[Exercise goal] Look through the entries below and extract exactly the lines from the one containing "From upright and" through the one containing "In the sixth", ends included.

------ Records provided

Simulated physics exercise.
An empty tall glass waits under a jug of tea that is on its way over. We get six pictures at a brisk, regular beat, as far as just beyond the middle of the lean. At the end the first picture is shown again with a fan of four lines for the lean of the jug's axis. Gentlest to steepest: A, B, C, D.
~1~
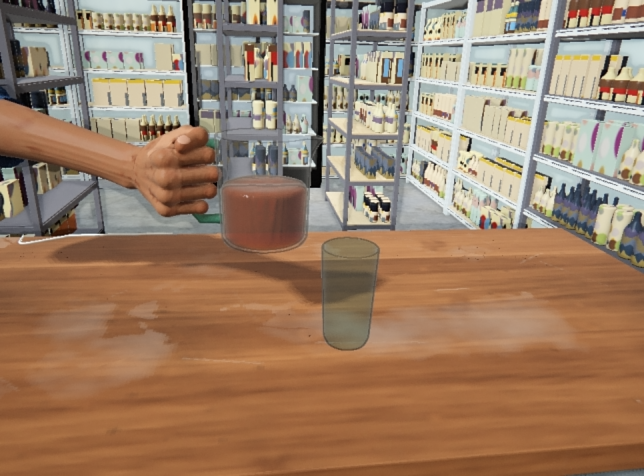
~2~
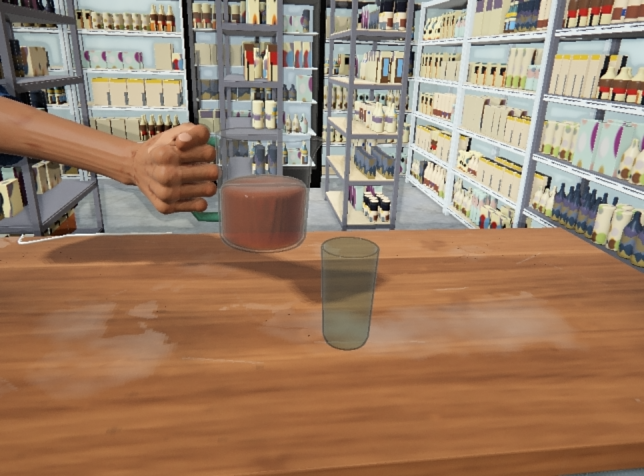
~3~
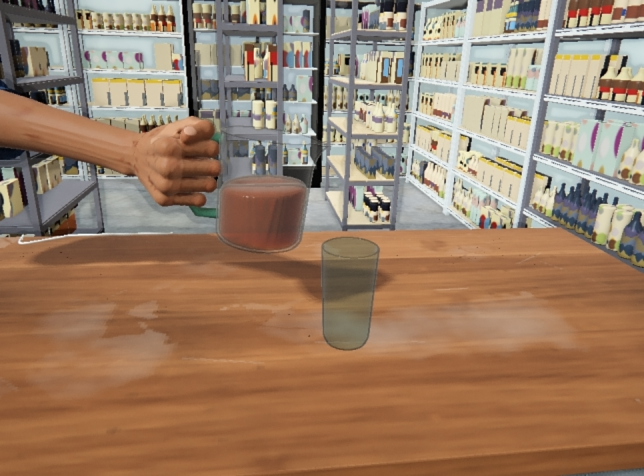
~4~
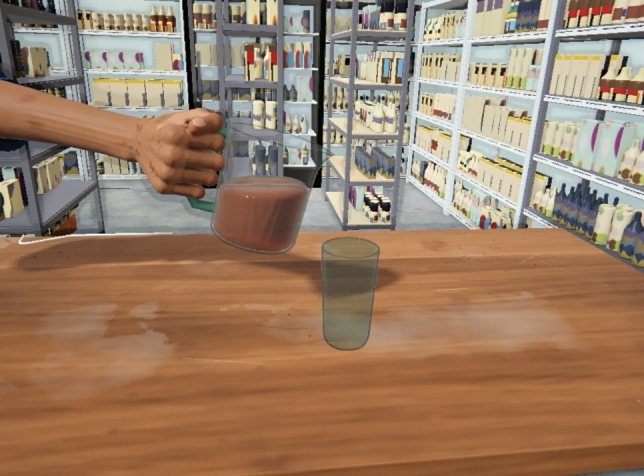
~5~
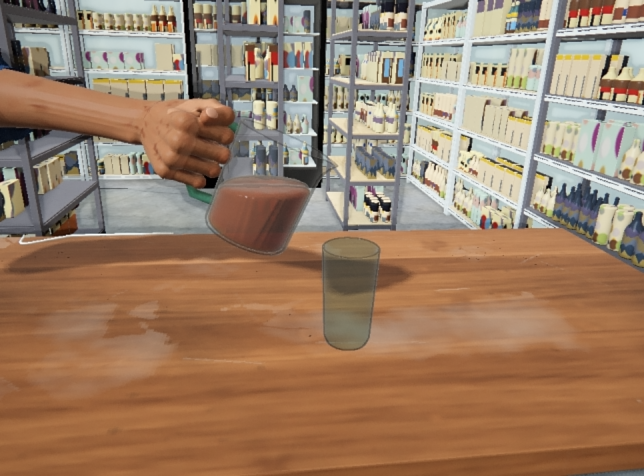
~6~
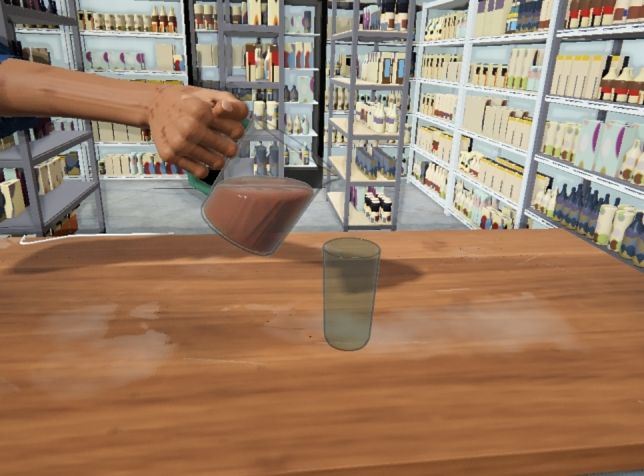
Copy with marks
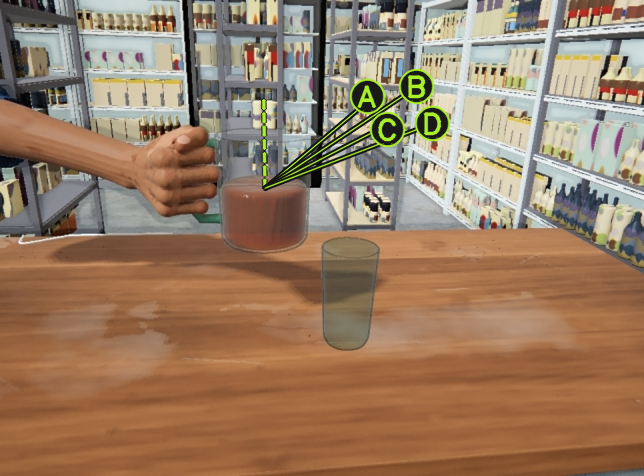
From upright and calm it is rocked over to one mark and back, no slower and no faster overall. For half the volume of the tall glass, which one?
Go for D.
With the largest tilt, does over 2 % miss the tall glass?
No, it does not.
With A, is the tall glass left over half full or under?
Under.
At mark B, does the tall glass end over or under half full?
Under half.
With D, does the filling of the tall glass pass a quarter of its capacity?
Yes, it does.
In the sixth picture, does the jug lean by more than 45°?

------------
------ Records provided

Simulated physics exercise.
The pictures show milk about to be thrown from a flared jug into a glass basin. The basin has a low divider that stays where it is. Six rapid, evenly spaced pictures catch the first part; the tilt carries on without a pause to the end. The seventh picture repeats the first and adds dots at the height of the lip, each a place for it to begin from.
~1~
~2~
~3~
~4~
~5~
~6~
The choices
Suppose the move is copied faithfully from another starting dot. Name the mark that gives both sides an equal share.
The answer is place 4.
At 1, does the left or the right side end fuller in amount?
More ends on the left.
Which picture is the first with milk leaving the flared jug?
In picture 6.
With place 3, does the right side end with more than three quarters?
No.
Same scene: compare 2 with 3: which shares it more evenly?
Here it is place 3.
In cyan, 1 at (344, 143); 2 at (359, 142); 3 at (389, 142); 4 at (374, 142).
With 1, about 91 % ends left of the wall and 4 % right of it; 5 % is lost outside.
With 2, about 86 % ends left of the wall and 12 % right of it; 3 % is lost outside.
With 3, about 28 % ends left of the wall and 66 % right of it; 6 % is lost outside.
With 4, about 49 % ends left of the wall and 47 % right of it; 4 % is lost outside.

------------

[Task result]
From upright and calm it is rocked over to one mark and back, no slower and no faster overall. For half the volume of the tall glass, which one?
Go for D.
With the largest tilt, does over 2 % miss the tall glass?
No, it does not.
With A, is the tall glass left over half full or under?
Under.
At mark B, does the tall glass end over or under half full?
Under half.
With D, does the filling of the tall glass pass a quarter of its capacity?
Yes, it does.
In the sixth picture, does the jug lean by more than 45°?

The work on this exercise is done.